** start GIVEN INFORMATION **

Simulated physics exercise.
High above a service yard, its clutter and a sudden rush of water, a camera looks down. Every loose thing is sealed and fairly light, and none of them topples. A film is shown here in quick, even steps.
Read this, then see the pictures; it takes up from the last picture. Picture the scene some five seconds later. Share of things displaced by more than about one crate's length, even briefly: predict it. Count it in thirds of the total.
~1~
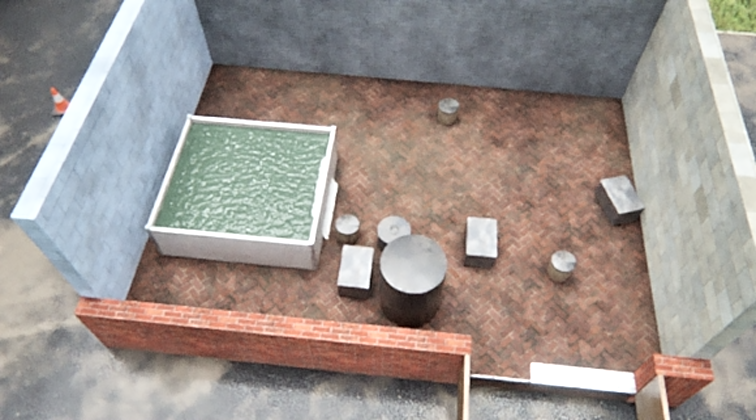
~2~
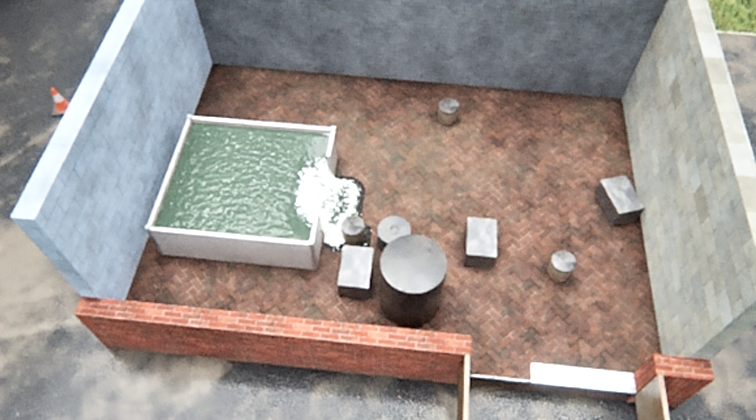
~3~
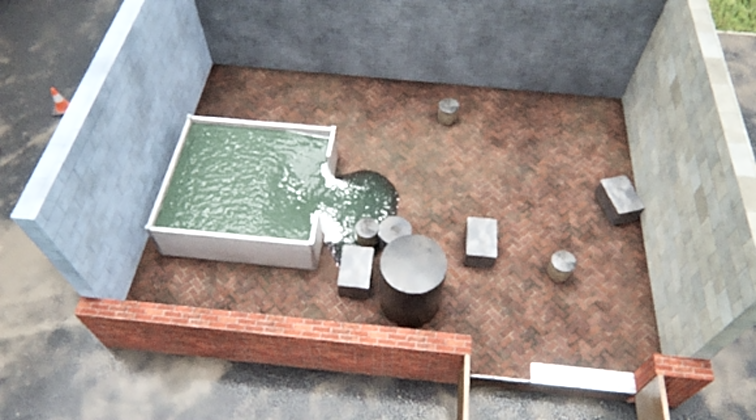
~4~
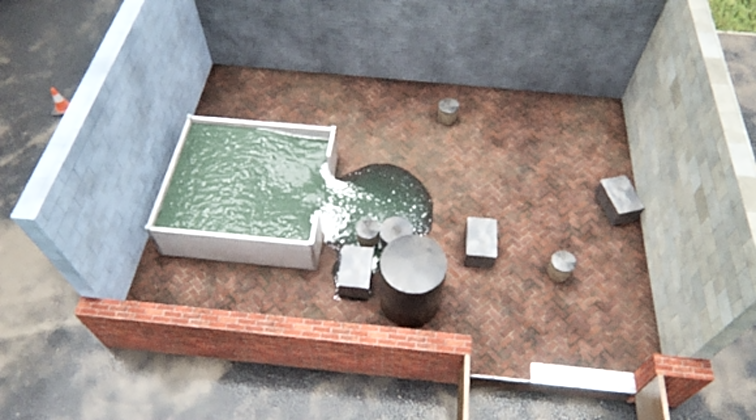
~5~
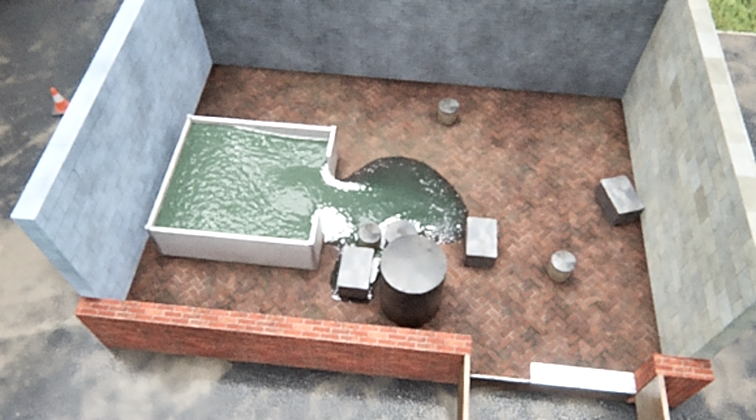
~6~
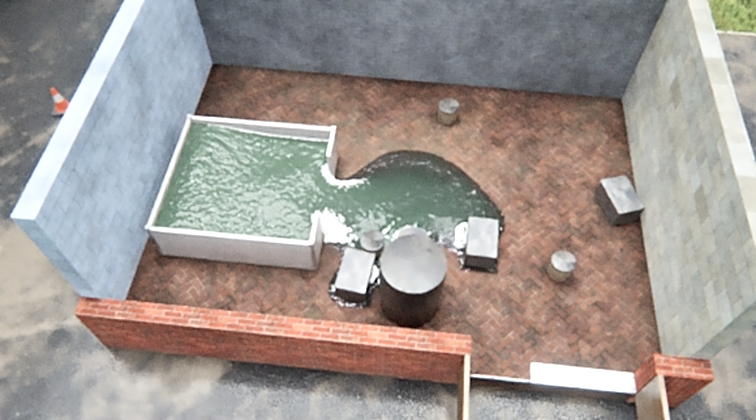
Counting the far movers, it's high - two thirds or more.
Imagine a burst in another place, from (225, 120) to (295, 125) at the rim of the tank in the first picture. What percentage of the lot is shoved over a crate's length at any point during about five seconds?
About 30 per cent.
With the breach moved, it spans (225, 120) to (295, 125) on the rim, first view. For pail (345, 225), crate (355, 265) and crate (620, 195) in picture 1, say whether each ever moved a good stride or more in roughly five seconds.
First stays short of it, second stays short of it, third covers that distance.
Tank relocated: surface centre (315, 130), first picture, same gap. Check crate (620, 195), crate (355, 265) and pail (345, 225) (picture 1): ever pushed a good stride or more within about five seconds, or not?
Taking them in turn: Got sent well off; kept near its start; kept near its start.
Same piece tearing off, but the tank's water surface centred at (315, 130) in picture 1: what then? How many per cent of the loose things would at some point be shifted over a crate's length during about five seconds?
Estimate: Near 60 per cent of them.
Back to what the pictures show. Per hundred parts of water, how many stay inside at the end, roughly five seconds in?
I'd put it near 96 per cent.
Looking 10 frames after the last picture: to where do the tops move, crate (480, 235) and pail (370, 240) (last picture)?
Estimate: First at (625, 302), second at (331, 261), approximately.
A moment on, 2 of 7 are well off their spots; 1 afloat.
Next, 5 of 7 are well off their spots; 2 afloat.
Later, 7 of 7 are well off their spots; 4 afloat.
In the end, 7 of 7 are well off their spots, and 7 have been at some point; 2 afloat.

** end GIVEN INFORMATION **

--- GIVEN TASK ---
Count the lines above that contain the word "even", and give only that number.

--- EXERCISE RESPONSE ---
2